◆ **MATERIAL FOR THE TASK**
----------
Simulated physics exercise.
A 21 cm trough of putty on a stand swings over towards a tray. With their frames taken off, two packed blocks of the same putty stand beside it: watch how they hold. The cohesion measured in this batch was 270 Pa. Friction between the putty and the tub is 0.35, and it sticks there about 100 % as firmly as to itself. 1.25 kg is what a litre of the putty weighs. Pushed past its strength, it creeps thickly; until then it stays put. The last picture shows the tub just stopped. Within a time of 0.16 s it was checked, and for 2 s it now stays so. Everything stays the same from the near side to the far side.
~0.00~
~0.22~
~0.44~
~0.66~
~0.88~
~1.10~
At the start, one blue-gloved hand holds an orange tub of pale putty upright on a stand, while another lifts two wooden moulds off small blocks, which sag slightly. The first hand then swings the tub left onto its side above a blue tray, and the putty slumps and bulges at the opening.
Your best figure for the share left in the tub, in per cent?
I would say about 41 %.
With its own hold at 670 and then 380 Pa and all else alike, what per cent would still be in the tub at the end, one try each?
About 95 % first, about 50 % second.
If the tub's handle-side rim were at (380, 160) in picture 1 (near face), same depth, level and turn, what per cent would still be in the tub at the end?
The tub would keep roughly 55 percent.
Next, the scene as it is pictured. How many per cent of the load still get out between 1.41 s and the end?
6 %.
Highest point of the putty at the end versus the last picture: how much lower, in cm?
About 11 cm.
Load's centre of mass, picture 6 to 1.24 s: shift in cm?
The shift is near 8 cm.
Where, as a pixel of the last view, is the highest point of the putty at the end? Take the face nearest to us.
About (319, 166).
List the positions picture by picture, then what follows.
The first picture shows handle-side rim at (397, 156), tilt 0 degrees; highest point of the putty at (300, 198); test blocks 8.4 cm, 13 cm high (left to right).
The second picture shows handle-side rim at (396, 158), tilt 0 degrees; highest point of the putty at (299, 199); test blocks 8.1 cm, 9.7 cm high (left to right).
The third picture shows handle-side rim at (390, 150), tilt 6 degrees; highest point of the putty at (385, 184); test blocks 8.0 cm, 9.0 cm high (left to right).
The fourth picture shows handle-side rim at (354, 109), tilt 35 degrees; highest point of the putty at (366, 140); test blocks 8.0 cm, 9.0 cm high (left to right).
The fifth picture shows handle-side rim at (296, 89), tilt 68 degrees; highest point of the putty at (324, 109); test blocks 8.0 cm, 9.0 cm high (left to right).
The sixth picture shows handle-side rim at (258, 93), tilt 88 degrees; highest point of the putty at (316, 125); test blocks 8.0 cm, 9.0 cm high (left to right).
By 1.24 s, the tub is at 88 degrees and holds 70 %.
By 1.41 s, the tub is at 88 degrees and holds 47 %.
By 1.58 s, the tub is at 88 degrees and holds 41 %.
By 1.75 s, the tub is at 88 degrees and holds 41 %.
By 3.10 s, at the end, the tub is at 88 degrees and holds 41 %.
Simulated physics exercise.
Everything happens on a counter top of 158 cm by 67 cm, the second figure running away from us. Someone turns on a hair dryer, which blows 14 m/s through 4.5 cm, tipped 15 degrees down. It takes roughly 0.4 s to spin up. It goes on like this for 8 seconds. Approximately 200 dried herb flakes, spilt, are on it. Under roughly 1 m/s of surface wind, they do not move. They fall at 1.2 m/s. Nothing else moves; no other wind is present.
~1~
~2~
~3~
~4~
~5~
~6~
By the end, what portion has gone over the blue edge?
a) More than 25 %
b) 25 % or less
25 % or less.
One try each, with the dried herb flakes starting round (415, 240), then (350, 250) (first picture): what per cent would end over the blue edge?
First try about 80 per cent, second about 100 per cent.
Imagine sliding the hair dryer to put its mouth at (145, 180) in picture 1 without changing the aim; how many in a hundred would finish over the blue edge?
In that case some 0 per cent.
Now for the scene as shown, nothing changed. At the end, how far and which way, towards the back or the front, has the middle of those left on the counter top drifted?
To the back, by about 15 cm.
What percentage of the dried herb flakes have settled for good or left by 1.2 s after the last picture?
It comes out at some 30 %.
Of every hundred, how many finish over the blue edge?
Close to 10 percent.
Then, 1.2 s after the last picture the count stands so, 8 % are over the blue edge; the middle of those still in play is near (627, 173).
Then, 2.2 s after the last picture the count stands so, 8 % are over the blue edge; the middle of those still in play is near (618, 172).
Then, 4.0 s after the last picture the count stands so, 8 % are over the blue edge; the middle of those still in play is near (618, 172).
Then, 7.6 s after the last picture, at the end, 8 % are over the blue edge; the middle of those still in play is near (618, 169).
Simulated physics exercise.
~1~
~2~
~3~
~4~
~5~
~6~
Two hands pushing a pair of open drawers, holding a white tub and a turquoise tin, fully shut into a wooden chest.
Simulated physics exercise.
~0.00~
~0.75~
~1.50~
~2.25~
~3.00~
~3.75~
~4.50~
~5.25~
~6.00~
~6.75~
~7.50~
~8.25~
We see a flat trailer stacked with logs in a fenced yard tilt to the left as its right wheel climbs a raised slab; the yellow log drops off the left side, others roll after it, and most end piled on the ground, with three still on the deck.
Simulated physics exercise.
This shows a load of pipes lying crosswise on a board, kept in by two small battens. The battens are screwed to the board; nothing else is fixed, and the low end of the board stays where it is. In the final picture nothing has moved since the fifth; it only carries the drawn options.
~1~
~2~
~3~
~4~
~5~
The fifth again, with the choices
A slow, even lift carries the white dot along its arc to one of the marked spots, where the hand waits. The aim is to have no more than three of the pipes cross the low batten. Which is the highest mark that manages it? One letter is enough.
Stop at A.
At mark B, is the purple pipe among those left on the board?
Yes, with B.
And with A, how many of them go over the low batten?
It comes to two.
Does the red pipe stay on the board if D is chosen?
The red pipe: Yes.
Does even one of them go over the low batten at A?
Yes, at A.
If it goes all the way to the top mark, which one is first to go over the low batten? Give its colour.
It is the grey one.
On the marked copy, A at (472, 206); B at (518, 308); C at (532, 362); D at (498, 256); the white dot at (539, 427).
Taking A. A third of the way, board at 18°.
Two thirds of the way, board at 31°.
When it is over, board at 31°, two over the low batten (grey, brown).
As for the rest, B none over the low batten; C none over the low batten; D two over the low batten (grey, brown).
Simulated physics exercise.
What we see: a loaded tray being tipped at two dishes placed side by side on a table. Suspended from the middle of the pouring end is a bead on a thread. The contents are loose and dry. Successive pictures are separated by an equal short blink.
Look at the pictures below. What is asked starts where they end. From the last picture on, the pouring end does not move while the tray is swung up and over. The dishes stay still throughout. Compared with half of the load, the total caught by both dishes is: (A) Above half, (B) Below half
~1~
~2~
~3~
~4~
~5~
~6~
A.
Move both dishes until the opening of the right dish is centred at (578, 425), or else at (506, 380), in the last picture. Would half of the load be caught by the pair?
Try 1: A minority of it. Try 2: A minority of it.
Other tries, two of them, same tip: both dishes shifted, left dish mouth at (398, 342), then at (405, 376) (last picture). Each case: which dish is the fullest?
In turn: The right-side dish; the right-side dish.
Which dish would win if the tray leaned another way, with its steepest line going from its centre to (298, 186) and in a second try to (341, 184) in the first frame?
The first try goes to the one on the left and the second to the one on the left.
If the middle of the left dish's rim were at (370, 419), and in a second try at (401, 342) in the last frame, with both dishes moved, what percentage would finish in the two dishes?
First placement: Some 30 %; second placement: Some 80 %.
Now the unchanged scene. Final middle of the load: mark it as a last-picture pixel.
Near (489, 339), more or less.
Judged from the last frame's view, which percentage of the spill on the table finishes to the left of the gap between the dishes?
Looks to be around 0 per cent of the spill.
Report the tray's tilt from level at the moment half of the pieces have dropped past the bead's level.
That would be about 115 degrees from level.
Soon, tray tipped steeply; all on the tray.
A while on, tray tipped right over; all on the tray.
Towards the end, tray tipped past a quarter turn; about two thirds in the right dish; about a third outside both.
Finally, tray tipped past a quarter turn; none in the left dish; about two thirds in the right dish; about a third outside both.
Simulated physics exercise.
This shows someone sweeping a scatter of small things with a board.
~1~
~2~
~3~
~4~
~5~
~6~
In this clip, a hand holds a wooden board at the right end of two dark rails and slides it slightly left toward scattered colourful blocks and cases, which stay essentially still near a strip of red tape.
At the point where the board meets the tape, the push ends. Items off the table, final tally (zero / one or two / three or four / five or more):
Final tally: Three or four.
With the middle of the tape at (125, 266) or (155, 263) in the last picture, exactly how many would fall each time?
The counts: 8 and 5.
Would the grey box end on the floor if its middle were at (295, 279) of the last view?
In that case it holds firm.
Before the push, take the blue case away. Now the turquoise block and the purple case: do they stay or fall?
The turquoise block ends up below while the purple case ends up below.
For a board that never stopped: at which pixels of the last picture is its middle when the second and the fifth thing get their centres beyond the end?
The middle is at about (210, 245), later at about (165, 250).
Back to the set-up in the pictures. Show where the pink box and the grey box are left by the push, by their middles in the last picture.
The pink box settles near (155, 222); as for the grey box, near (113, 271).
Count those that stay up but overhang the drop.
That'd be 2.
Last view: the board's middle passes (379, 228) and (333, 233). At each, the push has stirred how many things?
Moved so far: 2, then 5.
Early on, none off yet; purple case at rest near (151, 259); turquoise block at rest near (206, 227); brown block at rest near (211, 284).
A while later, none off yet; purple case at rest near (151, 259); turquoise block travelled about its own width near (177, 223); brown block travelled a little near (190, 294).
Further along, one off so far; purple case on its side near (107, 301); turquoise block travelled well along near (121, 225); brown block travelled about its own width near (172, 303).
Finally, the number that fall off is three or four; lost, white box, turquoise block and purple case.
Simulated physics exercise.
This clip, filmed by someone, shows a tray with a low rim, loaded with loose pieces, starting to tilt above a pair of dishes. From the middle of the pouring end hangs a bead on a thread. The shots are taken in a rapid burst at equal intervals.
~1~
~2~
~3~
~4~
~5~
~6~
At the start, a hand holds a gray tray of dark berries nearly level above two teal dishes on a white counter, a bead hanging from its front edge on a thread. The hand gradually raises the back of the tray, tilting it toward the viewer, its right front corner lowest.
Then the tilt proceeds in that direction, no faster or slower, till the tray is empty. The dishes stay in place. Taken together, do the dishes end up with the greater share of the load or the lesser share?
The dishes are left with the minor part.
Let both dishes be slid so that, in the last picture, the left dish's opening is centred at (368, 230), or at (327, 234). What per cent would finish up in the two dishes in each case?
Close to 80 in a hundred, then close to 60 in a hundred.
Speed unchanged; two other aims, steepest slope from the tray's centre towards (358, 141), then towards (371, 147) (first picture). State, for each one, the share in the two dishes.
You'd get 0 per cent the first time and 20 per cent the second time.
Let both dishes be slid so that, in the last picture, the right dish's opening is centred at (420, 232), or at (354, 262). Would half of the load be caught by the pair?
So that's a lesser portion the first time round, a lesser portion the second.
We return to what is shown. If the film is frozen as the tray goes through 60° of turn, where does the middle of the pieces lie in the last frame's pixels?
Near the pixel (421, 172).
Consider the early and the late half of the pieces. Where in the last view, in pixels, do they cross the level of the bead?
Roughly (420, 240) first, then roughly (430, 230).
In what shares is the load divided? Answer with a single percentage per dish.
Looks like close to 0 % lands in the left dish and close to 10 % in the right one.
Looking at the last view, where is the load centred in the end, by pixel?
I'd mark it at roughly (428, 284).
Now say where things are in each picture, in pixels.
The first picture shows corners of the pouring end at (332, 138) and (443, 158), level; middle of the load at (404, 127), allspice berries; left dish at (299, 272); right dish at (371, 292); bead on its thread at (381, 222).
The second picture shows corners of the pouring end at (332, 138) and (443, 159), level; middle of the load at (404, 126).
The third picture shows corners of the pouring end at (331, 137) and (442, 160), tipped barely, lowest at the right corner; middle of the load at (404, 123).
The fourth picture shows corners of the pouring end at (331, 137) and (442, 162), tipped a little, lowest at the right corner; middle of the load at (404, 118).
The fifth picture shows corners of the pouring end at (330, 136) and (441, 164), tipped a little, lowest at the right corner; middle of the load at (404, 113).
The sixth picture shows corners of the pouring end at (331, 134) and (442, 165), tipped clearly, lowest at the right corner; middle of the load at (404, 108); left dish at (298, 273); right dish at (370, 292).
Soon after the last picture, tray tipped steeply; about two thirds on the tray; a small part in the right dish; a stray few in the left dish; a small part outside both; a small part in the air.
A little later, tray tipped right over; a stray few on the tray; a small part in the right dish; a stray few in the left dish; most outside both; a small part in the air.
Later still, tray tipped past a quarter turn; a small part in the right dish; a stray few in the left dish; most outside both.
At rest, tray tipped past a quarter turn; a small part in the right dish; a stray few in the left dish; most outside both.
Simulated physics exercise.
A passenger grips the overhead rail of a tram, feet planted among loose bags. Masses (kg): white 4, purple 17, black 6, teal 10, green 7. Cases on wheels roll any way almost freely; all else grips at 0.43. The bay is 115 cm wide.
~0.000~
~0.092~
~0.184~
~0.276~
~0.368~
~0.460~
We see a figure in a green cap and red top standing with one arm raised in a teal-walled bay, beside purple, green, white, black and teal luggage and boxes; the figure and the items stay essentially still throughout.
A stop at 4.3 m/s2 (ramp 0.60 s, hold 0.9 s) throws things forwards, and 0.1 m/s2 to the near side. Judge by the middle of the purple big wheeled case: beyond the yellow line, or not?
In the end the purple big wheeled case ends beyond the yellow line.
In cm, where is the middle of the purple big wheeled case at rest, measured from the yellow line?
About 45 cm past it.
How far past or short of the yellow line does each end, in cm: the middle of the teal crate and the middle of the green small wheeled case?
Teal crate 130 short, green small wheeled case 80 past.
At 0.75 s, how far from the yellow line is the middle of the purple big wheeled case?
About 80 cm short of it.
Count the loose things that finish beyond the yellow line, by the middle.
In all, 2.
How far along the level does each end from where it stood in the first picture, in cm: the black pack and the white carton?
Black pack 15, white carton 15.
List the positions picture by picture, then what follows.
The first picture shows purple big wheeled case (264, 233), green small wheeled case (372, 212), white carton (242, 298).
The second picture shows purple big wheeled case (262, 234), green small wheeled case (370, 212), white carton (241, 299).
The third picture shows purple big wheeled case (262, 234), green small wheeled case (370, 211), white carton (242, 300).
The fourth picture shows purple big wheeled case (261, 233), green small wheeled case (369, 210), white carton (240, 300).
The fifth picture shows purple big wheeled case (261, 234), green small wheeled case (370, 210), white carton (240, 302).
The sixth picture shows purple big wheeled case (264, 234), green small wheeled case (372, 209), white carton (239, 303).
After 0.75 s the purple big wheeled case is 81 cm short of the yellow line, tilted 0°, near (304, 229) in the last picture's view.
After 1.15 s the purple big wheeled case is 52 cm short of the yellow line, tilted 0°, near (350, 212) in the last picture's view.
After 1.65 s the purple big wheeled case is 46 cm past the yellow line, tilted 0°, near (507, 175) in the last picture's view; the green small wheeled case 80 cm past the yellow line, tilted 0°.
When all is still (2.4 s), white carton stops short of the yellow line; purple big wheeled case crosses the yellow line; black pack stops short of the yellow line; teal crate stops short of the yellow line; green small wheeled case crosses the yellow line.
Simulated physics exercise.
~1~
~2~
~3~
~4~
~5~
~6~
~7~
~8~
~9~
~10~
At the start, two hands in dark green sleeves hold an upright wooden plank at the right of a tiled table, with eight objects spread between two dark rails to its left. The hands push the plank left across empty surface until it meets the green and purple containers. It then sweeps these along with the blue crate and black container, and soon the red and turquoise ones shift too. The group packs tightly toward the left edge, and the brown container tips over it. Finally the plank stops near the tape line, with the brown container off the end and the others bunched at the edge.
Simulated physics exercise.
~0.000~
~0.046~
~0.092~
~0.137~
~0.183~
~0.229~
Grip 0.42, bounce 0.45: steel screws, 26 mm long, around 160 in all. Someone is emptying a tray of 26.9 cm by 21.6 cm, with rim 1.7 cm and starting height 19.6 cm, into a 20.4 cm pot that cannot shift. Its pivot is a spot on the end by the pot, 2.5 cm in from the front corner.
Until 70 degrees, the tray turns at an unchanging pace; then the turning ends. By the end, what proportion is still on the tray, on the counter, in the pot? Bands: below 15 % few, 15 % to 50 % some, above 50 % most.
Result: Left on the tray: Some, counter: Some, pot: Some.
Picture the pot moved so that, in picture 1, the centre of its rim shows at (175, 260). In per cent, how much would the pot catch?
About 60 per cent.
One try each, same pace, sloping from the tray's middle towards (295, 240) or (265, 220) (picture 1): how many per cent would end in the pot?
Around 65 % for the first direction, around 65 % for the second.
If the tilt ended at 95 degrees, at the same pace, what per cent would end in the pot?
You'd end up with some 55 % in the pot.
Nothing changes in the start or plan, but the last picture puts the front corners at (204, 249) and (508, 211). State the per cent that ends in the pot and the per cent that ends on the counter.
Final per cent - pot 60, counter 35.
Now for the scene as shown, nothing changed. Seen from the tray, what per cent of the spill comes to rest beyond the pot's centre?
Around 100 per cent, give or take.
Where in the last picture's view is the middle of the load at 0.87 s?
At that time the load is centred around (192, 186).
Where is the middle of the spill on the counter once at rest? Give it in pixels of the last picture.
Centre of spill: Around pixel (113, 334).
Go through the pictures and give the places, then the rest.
----------
◆ **YOUR INSTRUCTIONS**
List each line in the listing that contains the string "equal".

◆ **EXERCISE RESPONSE**
What we see: a loaded tray being tipped at two dishes placed side by side on a table. Suspended from the middle of the pouring end is a bead on a thread. The contents are loose and dry. Successive pictures are separated by an equal short blink.
This clip, filmed by someone, shows a tray with a low rim, loaded with loose pieces, starting to tilt above a pair of dishes. From the middle of the pouring end hangs a bead on a thread. The shots are taken in a rapid burst at equal intervals.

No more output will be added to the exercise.